**What is needed**
Can you write out all the lines word for word, with no pictures?

-- Start of Data provided --

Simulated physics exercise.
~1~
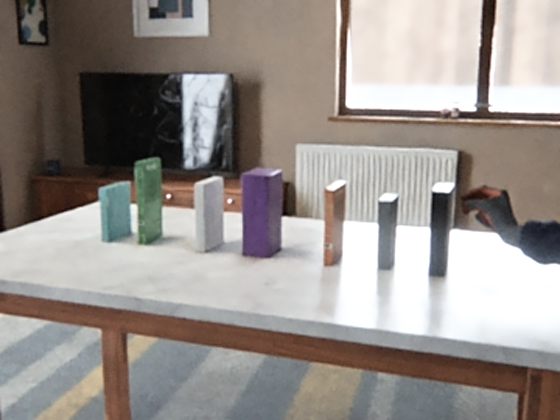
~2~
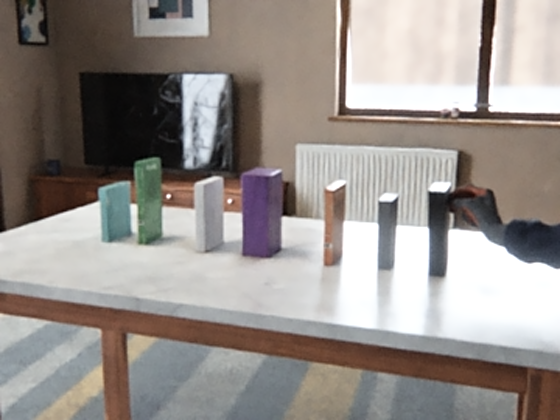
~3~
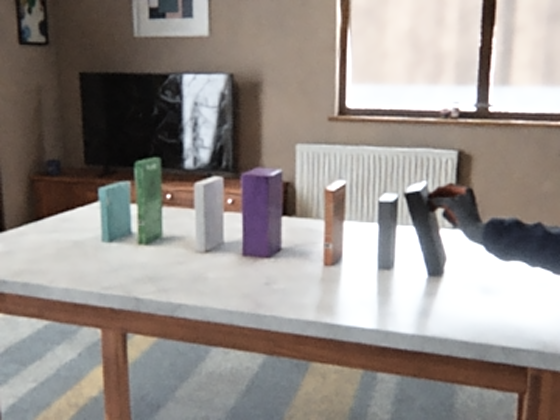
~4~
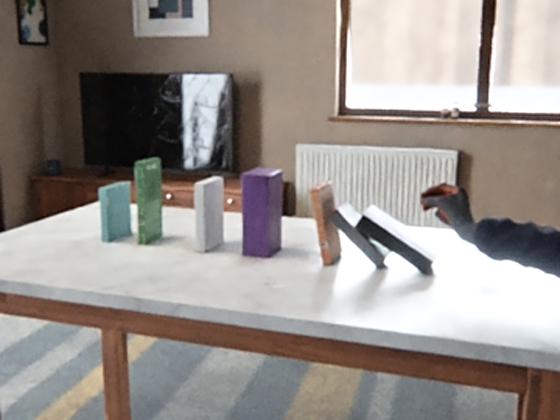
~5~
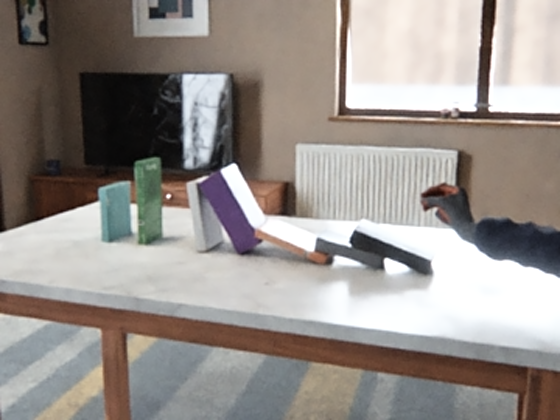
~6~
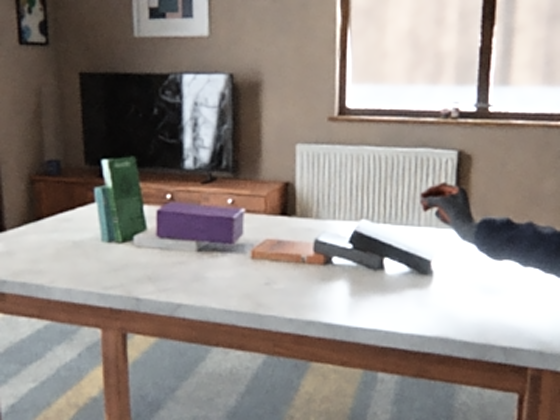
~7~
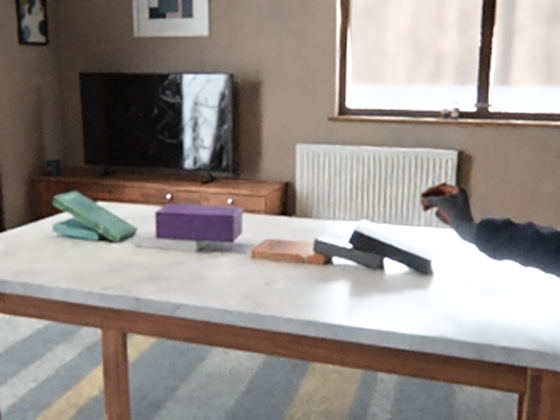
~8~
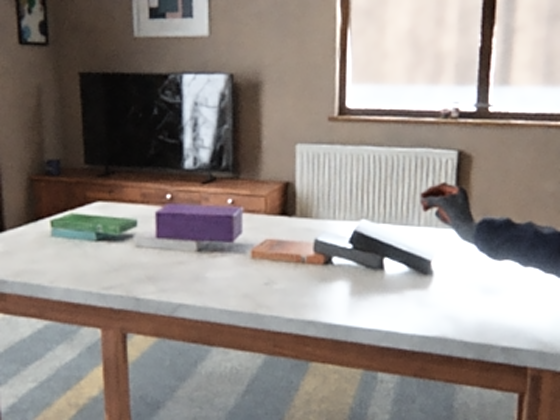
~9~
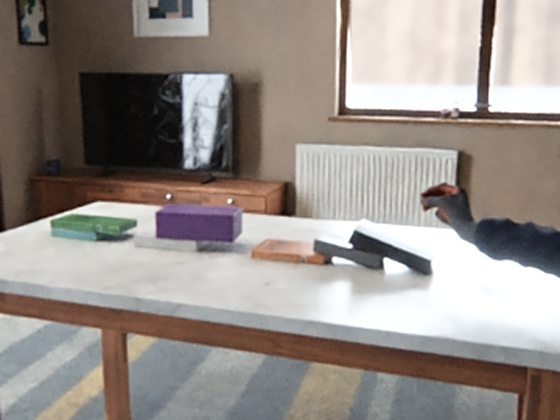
A hand nudged the top of a black block on a white table until it tipped left, toppling the grey, orange, purple, white, green and teal blocks in turn, and they all ended up lying down or slumped on one another.
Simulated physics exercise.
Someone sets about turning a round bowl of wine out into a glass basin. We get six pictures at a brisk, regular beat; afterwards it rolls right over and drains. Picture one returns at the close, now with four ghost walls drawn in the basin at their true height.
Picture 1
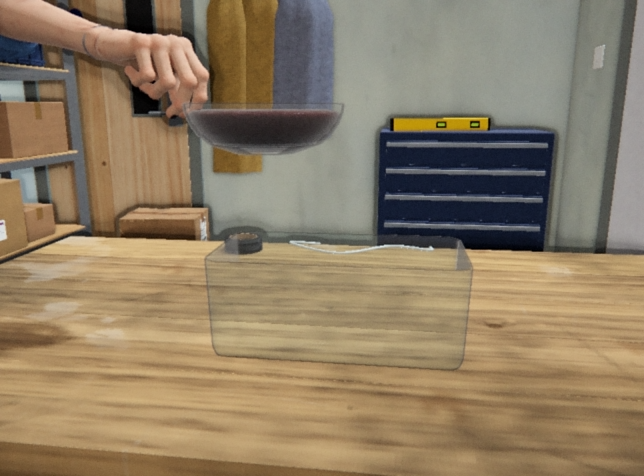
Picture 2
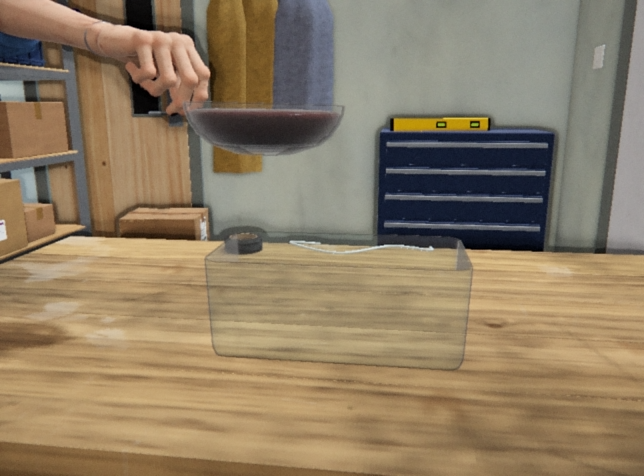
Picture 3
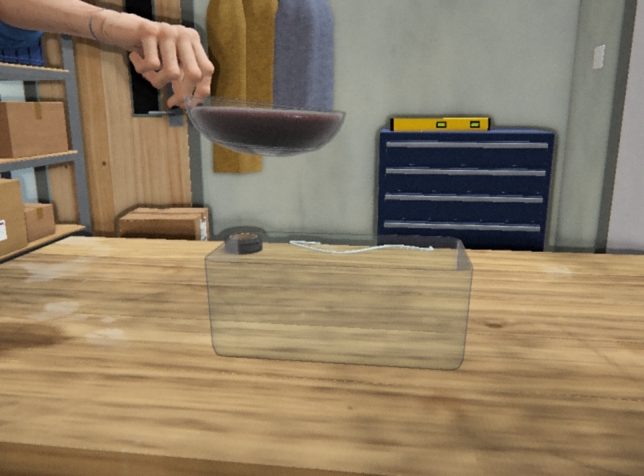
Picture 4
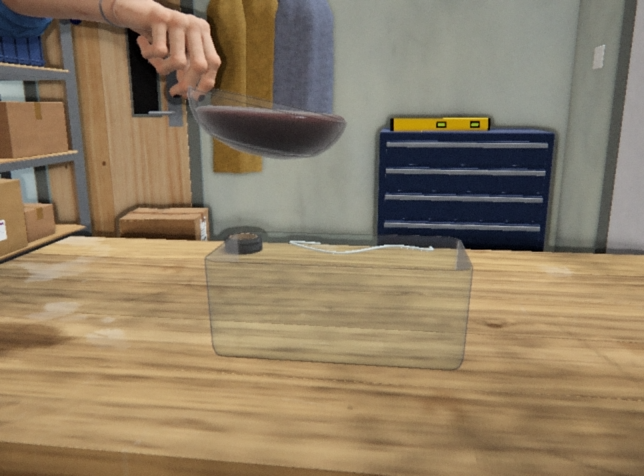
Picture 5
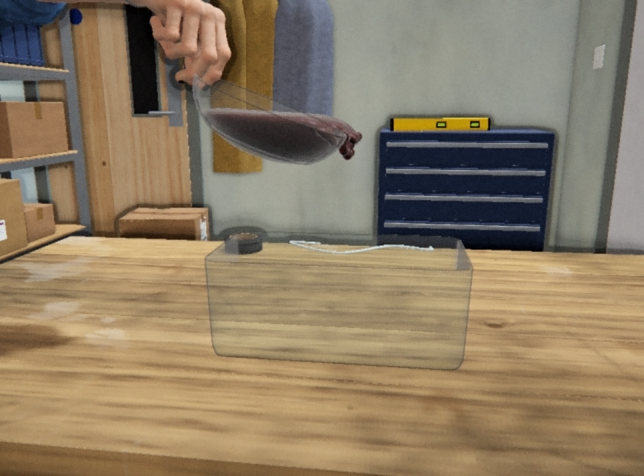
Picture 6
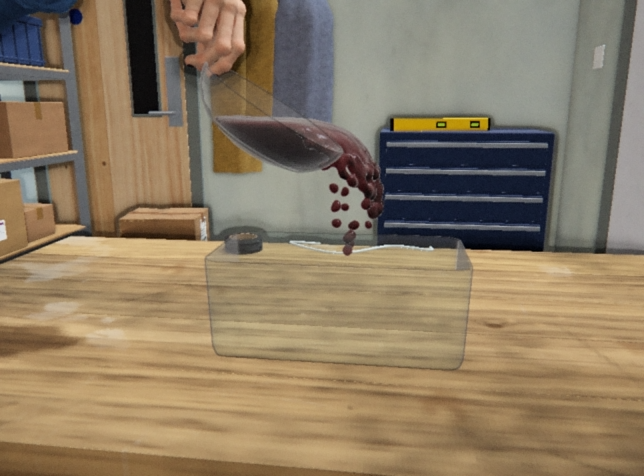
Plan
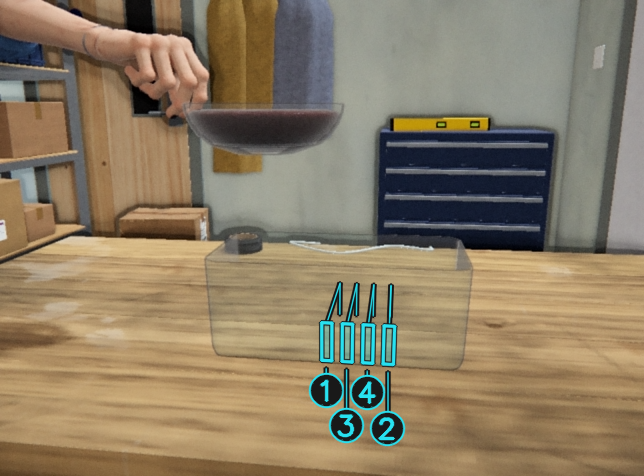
To begin with, a hand at the upper left holds a round glass bowl of dark red wine level above a clear rectangular basin on a wooden table. The hand rises and tilts the bowl gradually down to the right, and wine slips over the lip, then streams downward in scattered drops.
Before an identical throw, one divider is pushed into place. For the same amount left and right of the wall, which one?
Choose 2.
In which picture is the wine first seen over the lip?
In picture 4.
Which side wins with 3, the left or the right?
The right side.
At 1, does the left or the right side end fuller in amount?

-- End of Data provided --

**The answer**
Simulated physics exercise.
~1~
~2~
~3~
~4~
~5~
~6~
~7~
~8~
~9~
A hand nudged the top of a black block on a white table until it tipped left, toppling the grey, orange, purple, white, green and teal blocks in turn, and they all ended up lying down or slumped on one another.
Simulated physics exercise.
Someone sets about turning a round bowl of wine out into a glass basin. We get six pictures at a brisk, regular beat; afterwards it rolls right over and drains. Picture one returns at the close, now with four ghost walls drawn in the basin at their true height.
Picture 1
Picture 2
Picture 3
Picture 4
Picture 5
Picture 6
Plan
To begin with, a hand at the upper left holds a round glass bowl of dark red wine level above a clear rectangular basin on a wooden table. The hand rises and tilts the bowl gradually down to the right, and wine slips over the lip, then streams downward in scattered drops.
Before an identical throw, one divider is pushed into place. For the same amount left and right of the wall, which one?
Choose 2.
In which picture is the wine first seen over the lip?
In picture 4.
Which side wins with 3, the left or the right?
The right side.
At 1, does the left or the right side end fuller in amount?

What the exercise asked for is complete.